Task input
<<<<
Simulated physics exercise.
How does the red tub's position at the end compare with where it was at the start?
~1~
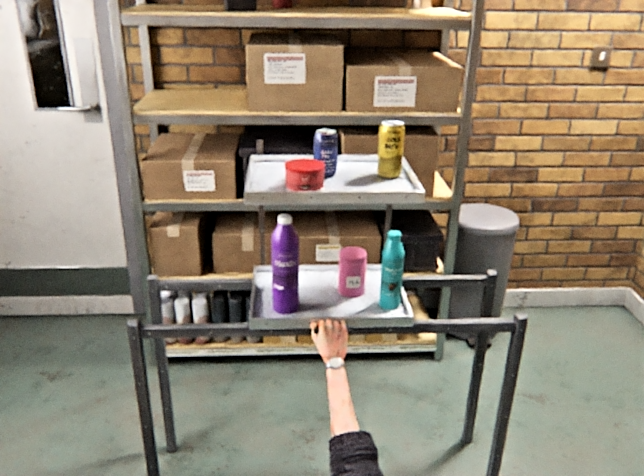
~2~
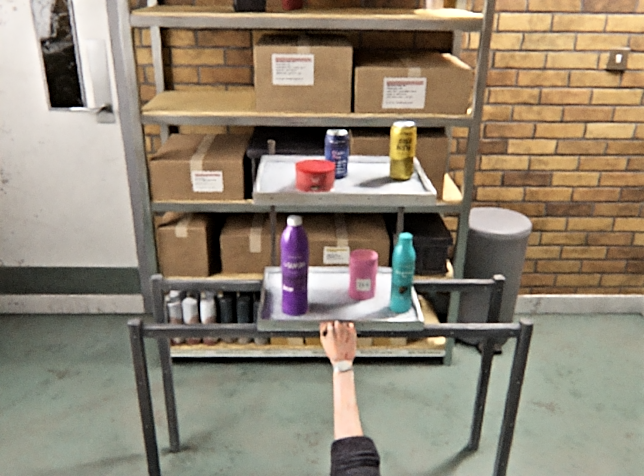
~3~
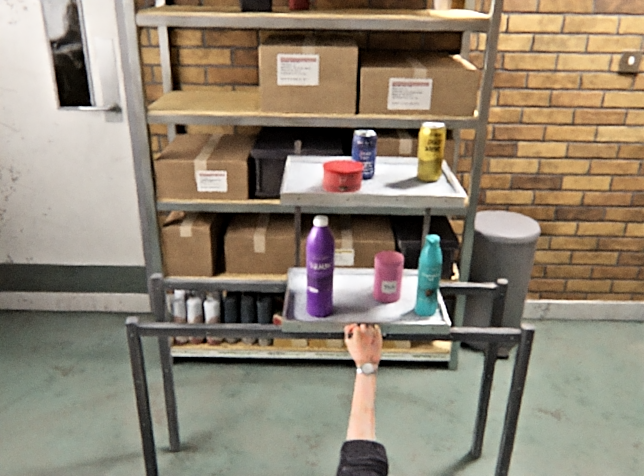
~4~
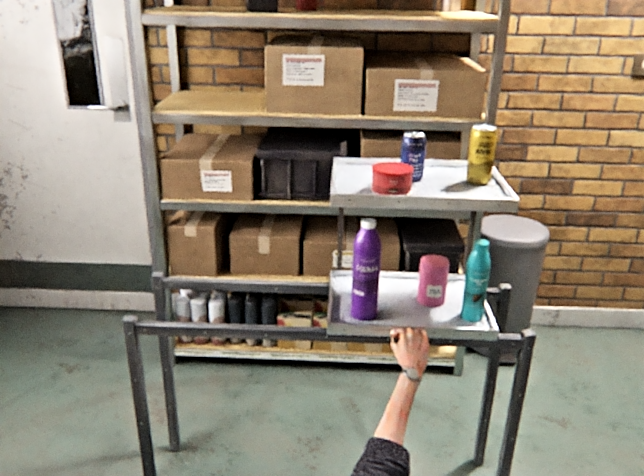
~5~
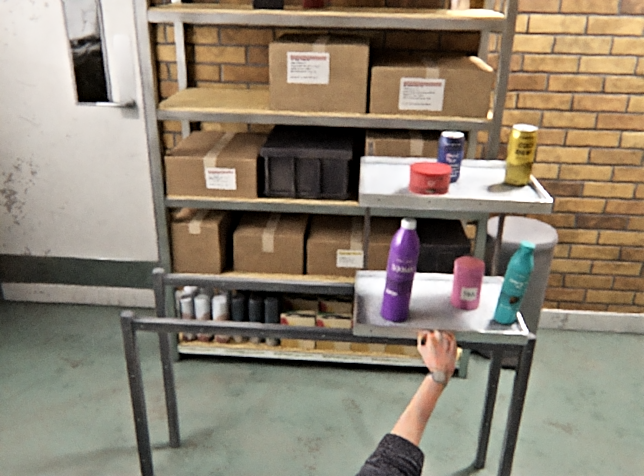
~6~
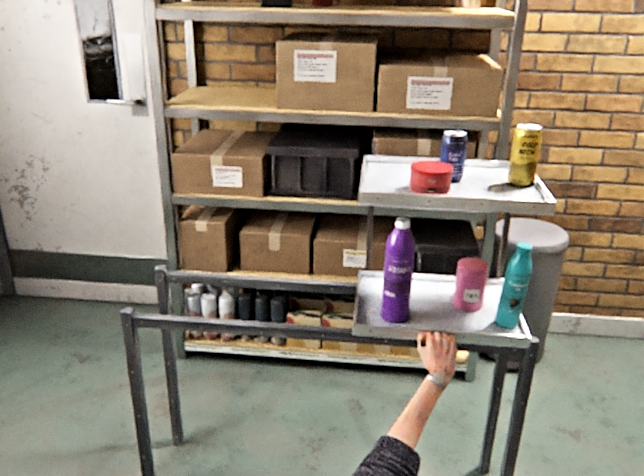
The red tub ends up clearly farther to the right than where it started, still sitting on the upper level of the tray.
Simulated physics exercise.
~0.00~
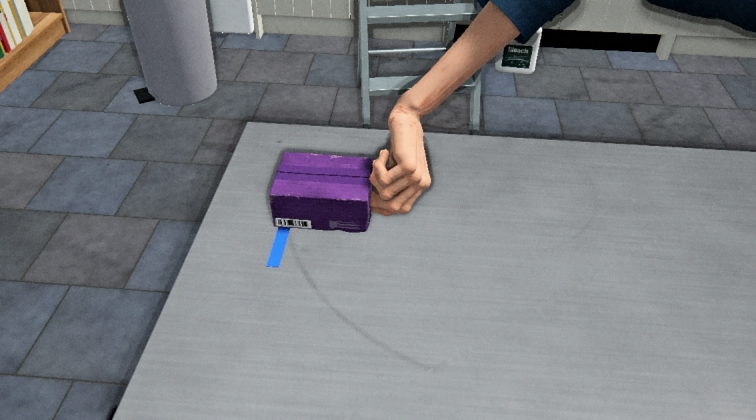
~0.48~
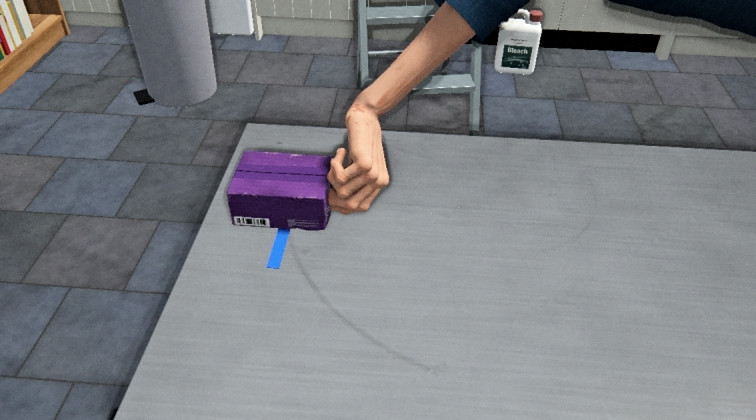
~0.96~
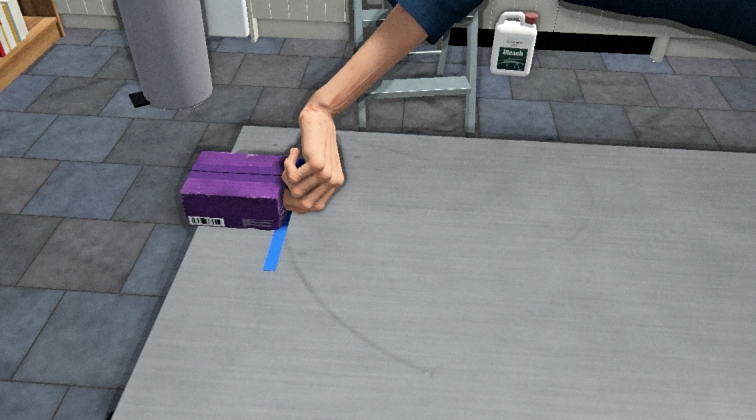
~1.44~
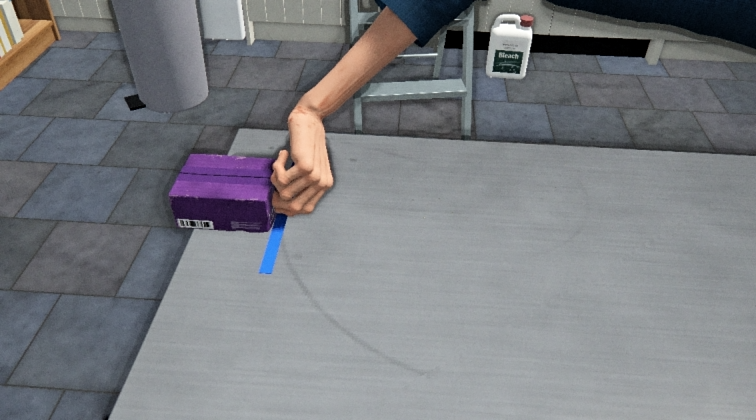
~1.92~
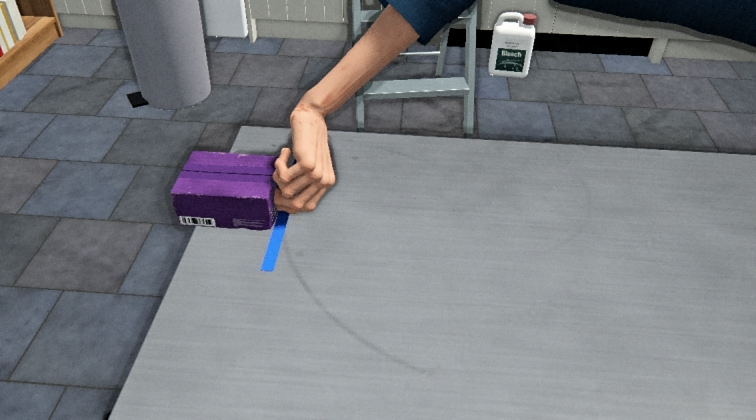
A purple box is pushed left by a hand and stays on the table's edge.
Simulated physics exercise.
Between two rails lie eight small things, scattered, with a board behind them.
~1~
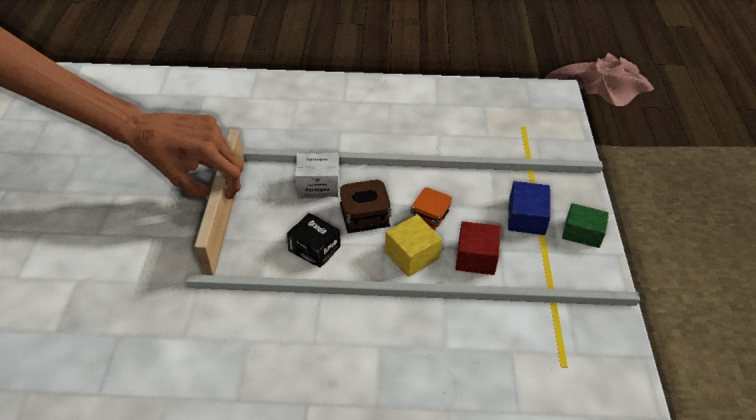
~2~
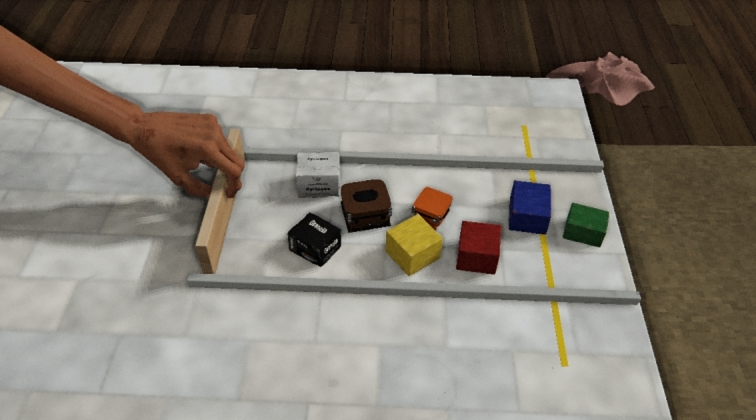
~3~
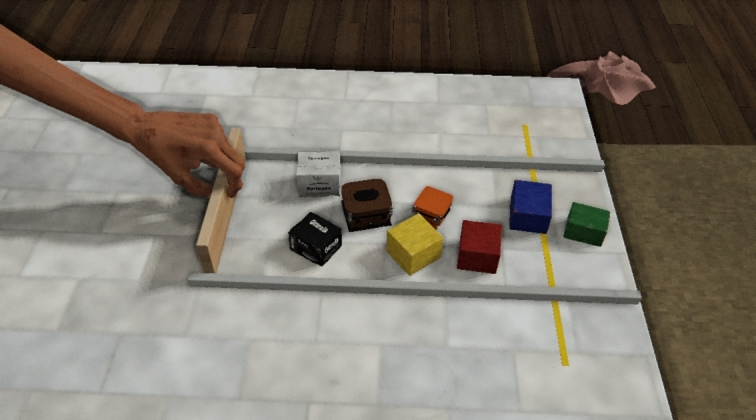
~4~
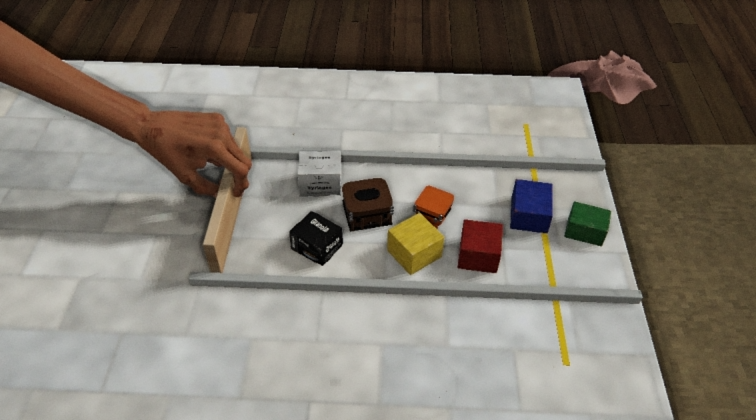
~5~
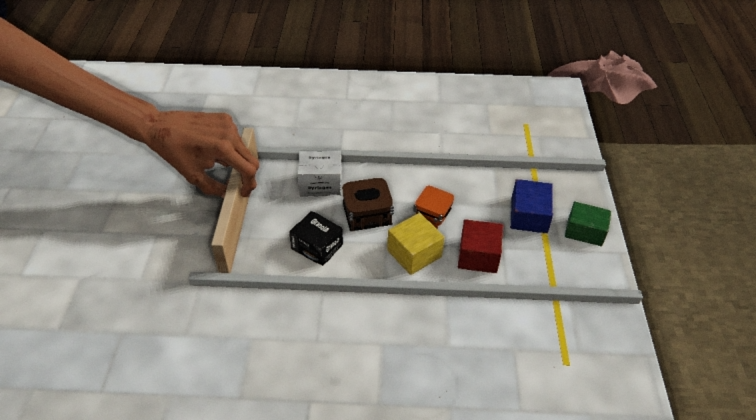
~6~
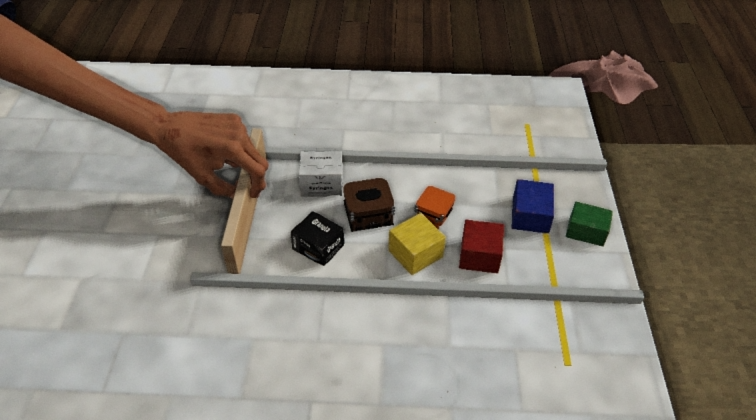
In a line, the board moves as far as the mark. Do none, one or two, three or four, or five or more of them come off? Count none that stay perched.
Three or four of them come off.
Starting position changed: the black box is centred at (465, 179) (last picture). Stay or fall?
In that case it holds firm.
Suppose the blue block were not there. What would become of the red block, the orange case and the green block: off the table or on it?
I'd say the red block does not stay, the orange case stays up, and the green block does not stay.
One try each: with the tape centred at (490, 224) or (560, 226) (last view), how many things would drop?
You'd count 0 the first time and 3 the second.
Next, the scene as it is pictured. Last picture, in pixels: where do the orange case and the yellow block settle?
First at (604, 209); second at (617, 260).
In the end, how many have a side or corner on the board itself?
3 in contact.
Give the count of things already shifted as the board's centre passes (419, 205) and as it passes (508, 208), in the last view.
Counts: 6, 8.
Soon after, none off yet; green block at rest near (589, 224); blue block at rest near (533, 206); red block at rest near (482, 246).
After that, none off yet; green block at rest near (590, 224); blue block displaced a little near (548, 205); red block displaced well along near (561, 256).
In the end, the number that fall off is three or four; gone, red block, blue block and green block.
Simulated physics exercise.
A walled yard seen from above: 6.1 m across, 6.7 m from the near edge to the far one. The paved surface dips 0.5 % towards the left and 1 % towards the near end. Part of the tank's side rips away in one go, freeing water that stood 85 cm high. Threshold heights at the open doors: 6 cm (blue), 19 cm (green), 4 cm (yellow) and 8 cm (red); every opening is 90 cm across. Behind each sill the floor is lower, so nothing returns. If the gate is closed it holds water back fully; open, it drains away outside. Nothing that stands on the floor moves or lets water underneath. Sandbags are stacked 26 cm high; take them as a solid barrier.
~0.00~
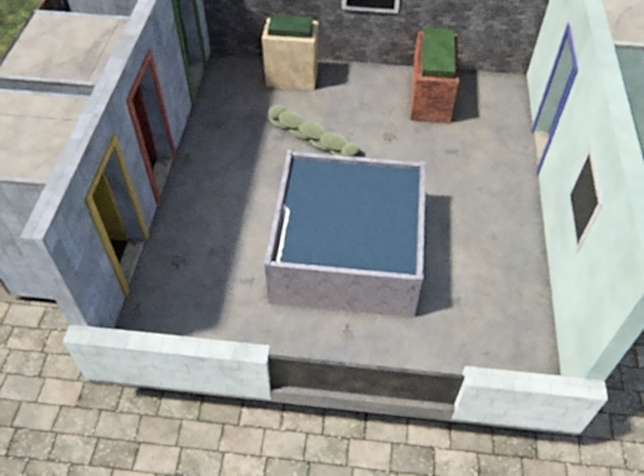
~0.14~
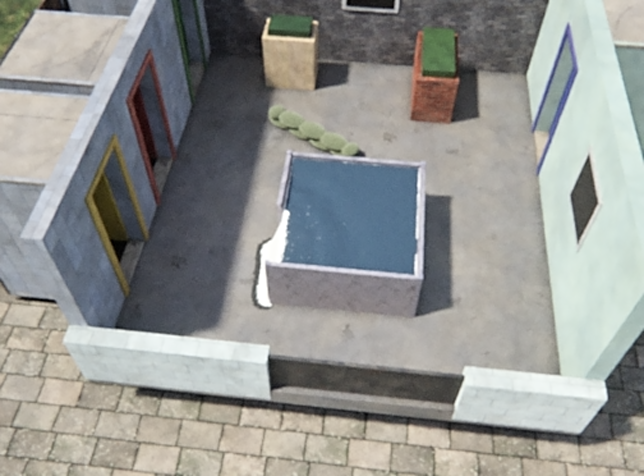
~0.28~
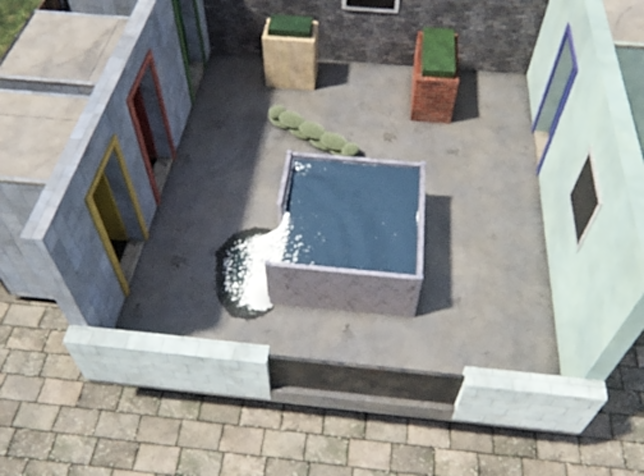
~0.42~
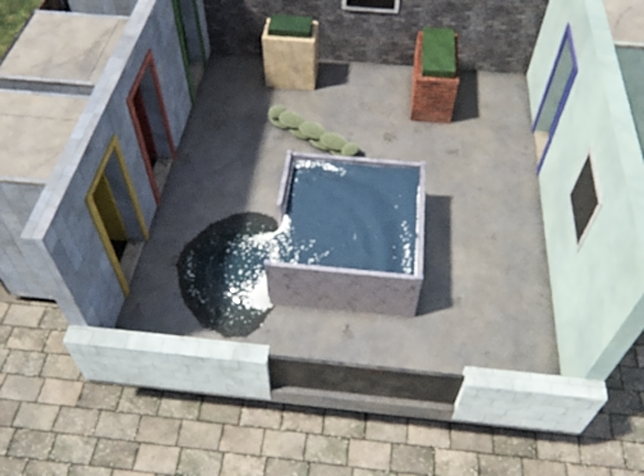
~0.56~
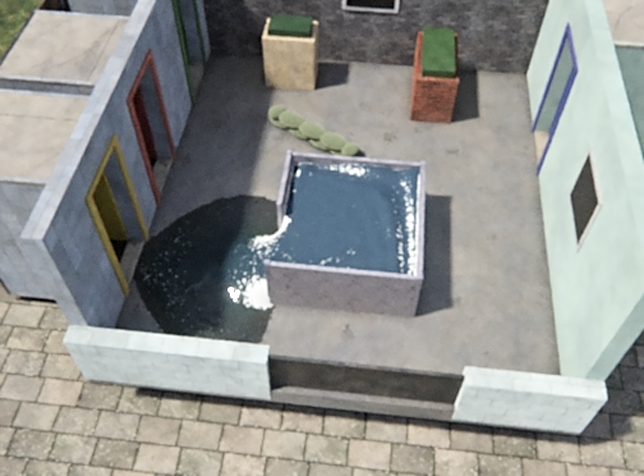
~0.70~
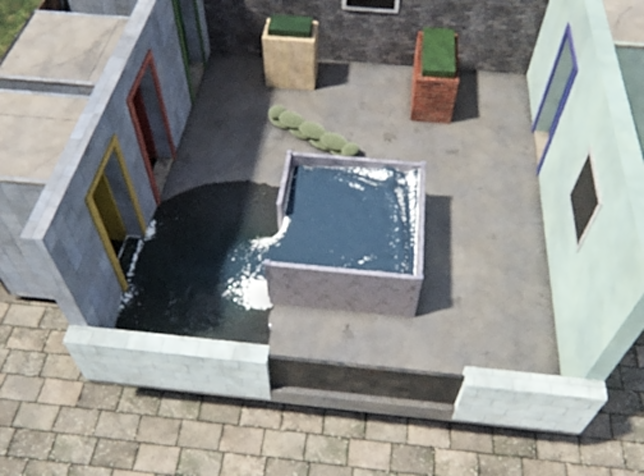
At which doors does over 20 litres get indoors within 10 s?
Within that time: At the blue door it does not reach the limit; at the green door it stays under the limit; at the yellow door it goes over the limit; at the red door it goes over the limit.
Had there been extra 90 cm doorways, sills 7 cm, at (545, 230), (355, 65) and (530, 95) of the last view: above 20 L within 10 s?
In turn: Below, not over, under.
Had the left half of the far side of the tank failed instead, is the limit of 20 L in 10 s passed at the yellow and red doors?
Against that limit: Yellow below, red past it.
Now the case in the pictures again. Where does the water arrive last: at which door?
The blue one.
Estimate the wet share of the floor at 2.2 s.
Some 25 per cent of it.
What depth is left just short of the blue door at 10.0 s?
Roughly 3.0 cm deep.
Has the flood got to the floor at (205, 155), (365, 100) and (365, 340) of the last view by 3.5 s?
In turn: Wet, dry, under water.
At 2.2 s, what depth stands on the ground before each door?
In cm: Blue 0, green 3, yellow 32, red 14.
After 1.4 s water covers 20 % of the floor and is deepest (58 cm) near (106, 356); blue door not reached, green door not reached, yellow door 17 cm at the sill, 178 L in, red door 15 cm at the sill, 6 L in.
After 2.2 s water covers 25 % of the floor and is deepest (38 cm) near (171, 316); blue door not reached, green door 3 cm at the sill, 0 L in, yellow door 32 cm at the sill, 417 L in, red door 14 cm at the sill, 23 L in.
After 3.5 s water covers 40 % of the floor and is deepest (28 cm) near (138, 301); blue door not reached, green door 3 cm at the sill, 0 L in, yellow door 27 cm at the sill, 720 L in, red door 12 cm at the sill, 40 L in.
After 6.0 s water covers 65 % of the floor and is deepest (20 cm) near (106, 356); blue door not reached, green door 10 cm at the sill, 0 L in, yellow door 17 cm at the sill, 1028 L in, red door 8 cm at the sill, 50 L in.
After 10.0 s water covers 95 % of the floor and is deepest (12 cm) near (106, 356); blue door 3 cm at the sill, 0 L in, green door 8 cm at the sill, 0 L in, yellow door 10 cm at the sill, 1192 L in, red door 5 cm at the sill, 51 L in.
>>>>
Short problem
Each entry above is to be written out again unchanged, apart from the pictures, which are left out.

Solved exercise
Simulated physics exercise.
How does the red tub's position at the end compare with where it was at the start?
~1~
~2~
~3~
~4~
~5~
~6~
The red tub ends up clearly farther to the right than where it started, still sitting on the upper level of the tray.
Simulated physics exercise.
~0.00~
~0.48~
~0.96~
~1.44~
~1.92~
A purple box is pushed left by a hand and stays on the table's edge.
Simulated physics exercise.
Between two rails lie eight small things, scattered, with a board behind them.
~1~
~2~
~3~
~4~
~5~
~6~
In a line, the board moves as far as the mark. Do none, one or two, three or four, or five or more of them come off? Count none that stay perched.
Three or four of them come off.
Starting position changed: the black box is centred at (465, 179) (last picture). Stay or fall?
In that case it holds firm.
Suppose the blue block were not there. What would become of the red block, the orange case and the green block: off the table or on it?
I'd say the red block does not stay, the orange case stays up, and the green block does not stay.
One try each: with the tape centred at (490, 224) or (560, 226) (last view), how many things would drop?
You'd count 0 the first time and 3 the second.
Next, the scene as it is pictured. Last picture, in pixels: where do the orange case and the yellow block settle?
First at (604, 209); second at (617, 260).
In the end, how many have a side or corner on the board itself?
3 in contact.
Give the count of things already shifted as the board's centre passes (419, 205) and as it passes (508, 208), in the last view.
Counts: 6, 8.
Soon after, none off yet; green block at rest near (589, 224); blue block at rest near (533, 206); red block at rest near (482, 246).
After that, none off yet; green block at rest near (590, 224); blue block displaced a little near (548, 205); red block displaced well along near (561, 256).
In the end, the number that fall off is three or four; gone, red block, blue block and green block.
Simulated physics exercise.
A walled yard seen from above: 6.1 m across, 6.7 m from the near edge to the far one. The paved surface dips 0.5 % towards the left and 1 % towards the near end. Part of the tank's side rips away in one go, freeing water that stood 85 cm high. Threshold heights at the open doors: 6 cm (blue), 19 cm (green), 4 cm (yellow) and 8 cm (red); every opening is 90 cm across. Behind each sill the floor is lower, so nothing returns. If the gate is closed it holds water back fully; open, it drains away outside. Nothing that stands on the floor moves or lets water underneath. Sandbags are stacked 26 cm high; take them as a solid barrier.
~0.00~
~0.14~
~0.28~
~0.42~
~0.56~
~0.70~
At which doors does over 20 litres get indoors within 10 s?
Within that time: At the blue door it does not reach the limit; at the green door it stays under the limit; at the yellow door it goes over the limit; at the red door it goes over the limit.
Had there been extra 90 cm doorways, sills 7 cm, at (545, 230), (355, 65) and (530, 95) of the last view: above 20 L within 10 s?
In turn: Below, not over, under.
Had the left half of the far side of the tank failed instead, is the limit of 20 L in 10 s passed at the yellow and red doors?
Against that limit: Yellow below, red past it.
Now the case in the pictures again. Where does the water arrive last: at which door?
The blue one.
Estimate the wet share of the floor at 2.2 s.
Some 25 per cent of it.
What depth is left just short of the blue door at 10.0 s?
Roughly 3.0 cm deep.
Has the flood got to the floor at (205, 155), (365, 100) and (365, 340) of the last view by 3.5 s?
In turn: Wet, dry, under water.
At 2.2 s, what depth stands on the ground before each door?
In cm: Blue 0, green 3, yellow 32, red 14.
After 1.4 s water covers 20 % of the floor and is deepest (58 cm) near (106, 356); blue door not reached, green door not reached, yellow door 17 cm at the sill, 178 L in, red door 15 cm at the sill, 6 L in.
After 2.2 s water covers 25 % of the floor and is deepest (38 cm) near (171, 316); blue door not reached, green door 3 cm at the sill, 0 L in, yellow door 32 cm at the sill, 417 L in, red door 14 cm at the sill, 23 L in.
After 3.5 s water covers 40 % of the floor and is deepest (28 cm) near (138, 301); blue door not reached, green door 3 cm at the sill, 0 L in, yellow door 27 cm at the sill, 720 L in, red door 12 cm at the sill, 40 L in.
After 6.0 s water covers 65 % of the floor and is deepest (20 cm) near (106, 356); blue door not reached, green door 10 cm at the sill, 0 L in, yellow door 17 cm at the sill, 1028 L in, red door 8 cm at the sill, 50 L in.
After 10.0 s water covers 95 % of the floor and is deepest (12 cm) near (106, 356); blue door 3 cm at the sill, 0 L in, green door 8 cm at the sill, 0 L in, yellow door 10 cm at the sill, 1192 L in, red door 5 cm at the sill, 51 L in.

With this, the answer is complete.